TASK REQUIREMENTS: Without the pictures, write out all the lines below exactly as they appear.

--*--

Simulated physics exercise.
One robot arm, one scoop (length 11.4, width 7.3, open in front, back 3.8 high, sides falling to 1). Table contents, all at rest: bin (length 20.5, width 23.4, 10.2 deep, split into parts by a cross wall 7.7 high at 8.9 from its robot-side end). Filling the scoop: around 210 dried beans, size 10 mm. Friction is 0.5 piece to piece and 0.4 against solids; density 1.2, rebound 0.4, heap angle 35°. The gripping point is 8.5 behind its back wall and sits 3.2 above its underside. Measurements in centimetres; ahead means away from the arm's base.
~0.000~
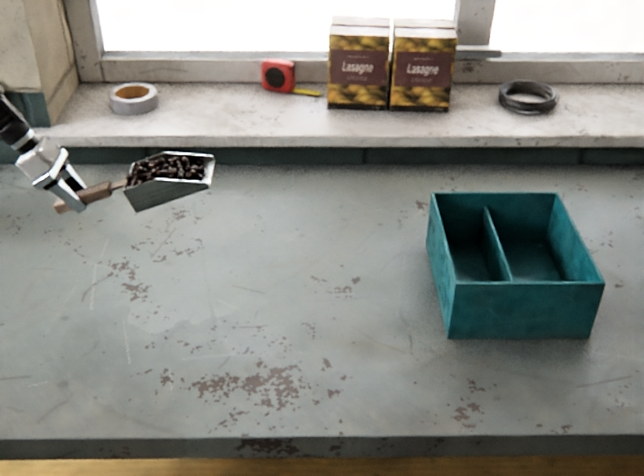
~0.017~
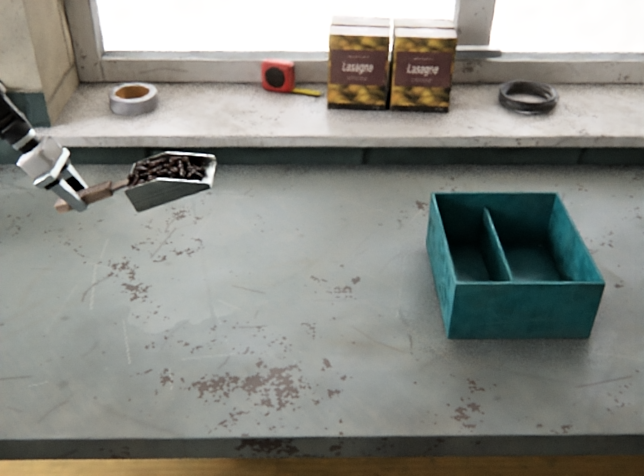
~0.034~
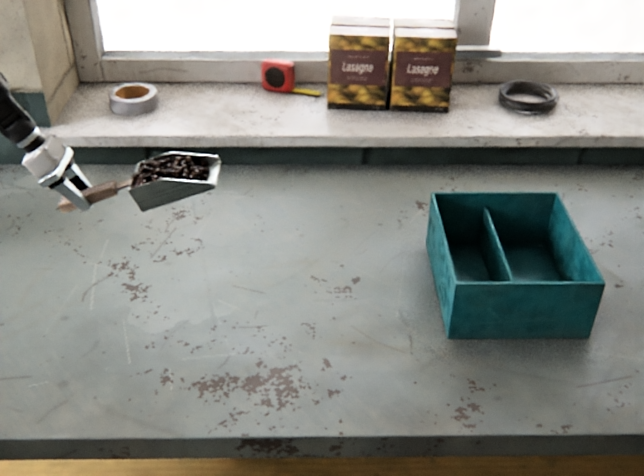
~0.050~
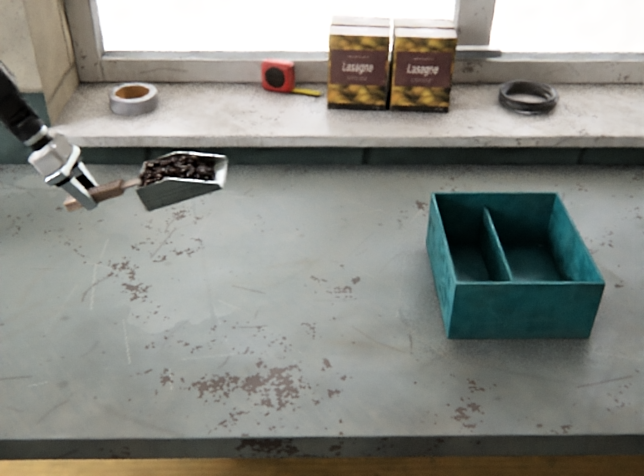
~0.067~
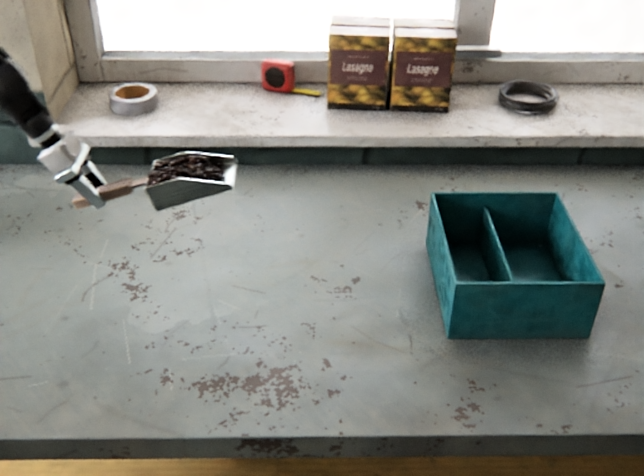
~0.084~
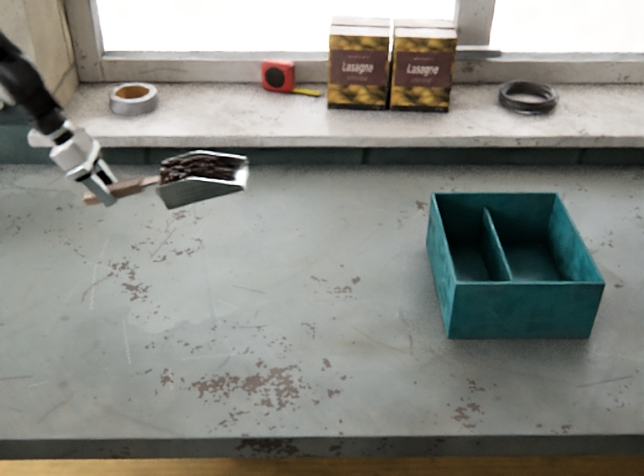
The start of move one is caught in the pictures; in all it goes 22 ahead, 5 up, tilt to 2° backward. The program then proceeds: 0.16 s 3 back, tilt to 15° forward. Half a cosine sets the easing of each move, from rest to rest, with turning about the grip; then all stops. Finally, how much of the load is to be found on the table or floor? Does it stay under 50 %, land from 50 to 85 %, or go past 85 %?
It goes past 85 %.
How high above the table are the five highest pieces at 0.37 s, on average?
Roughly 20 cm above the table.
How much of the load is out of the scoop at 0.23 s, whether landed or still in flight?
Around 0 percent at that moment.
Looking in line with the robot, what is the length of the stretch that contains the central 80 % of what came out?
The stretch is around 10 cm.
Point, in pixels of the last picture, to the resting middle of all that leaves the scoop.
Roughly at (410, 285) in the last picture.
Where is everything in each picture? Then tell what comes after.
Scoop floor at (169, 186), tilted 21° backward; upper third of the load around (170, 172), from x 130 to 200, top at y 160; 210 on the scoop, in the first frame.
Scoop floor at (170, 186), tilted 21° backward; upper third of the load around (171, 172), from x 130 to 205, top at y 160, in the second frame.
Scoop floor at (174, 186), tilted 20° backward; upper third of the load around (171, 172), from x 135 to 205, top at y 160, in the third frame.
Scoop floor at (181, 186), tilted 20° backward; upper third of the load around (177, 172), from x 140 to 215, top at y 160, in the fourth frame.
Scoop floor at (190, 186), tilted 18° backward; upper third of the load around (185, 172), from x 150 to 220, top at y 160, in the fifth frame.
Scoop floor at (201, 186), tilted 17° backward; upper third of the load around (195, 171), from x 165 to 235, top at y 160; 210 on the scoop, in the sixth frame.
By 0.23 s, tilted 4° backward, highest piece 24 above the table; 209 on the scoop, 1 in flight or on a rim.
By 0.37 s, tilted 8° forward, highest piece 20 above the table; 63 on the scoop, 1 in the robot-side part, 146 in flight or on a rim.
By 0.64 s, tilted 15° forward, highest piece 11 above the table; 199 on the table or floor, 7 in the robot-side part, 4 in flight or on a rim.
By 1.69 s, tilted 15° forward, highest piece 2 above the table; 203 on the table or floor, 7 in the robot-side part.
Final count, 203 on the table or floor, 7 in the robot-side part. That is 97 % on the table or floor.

--*--

TASK OUTPUT:
Simulated physics exercise.
One robot arm, one scoop (length 11.4, width 7.3, open in front, back 3.8 high, sides falling to 1). Table contents, all at rest: bin (length 20.5, width 23.4, 10.2 deep, split into parts by a cross wall 7.7 high at 8.9 from its robot-side end). Filling the scoop: around 210 dried beans, size 10 mm. Friction is 0.5 piece to piece and 0.4 against solids; density 1.2, rebound 0.4, heap angle 35°. The gripping point is 8.5 behind its back wall and sits 3.2 above its underside. Measurements in centimetres; ahead means away from the arm's base.
~0.000~
~0.017~
~0.034~
~0.050~
~0.067~
~0.084~
The start of move one is caught in the pictures; in all it goes 22 ahead, 5 up, tilt to 2° backward. The program then proceeds: 0.16 s 3 back, tilt to 15° forward. Half a cosine sets the easing of each move, from rest to rest, with turning about the grip; then all stops. Finally, how much of the load is to be found on the table or floor? Does it stay under 50 %, land from 50 to 85 %, or go past 85 %?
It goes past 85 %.
How high above the table are the five highest pieces at 0.37 s, on average?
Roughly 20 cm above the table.
How much of the load is out of the scoop at 0.23 s, whether landed or still in flight?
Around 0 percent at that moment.
Looking in line with the robot, what is the length of the stretch that contains the central 80 % of what came out?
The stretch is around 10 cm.
Point, in pixels of the last picture, to the resting middle of all that leaves the scoop.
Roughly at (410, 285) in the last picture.
Where is everything in each picture? Then tell what comes after.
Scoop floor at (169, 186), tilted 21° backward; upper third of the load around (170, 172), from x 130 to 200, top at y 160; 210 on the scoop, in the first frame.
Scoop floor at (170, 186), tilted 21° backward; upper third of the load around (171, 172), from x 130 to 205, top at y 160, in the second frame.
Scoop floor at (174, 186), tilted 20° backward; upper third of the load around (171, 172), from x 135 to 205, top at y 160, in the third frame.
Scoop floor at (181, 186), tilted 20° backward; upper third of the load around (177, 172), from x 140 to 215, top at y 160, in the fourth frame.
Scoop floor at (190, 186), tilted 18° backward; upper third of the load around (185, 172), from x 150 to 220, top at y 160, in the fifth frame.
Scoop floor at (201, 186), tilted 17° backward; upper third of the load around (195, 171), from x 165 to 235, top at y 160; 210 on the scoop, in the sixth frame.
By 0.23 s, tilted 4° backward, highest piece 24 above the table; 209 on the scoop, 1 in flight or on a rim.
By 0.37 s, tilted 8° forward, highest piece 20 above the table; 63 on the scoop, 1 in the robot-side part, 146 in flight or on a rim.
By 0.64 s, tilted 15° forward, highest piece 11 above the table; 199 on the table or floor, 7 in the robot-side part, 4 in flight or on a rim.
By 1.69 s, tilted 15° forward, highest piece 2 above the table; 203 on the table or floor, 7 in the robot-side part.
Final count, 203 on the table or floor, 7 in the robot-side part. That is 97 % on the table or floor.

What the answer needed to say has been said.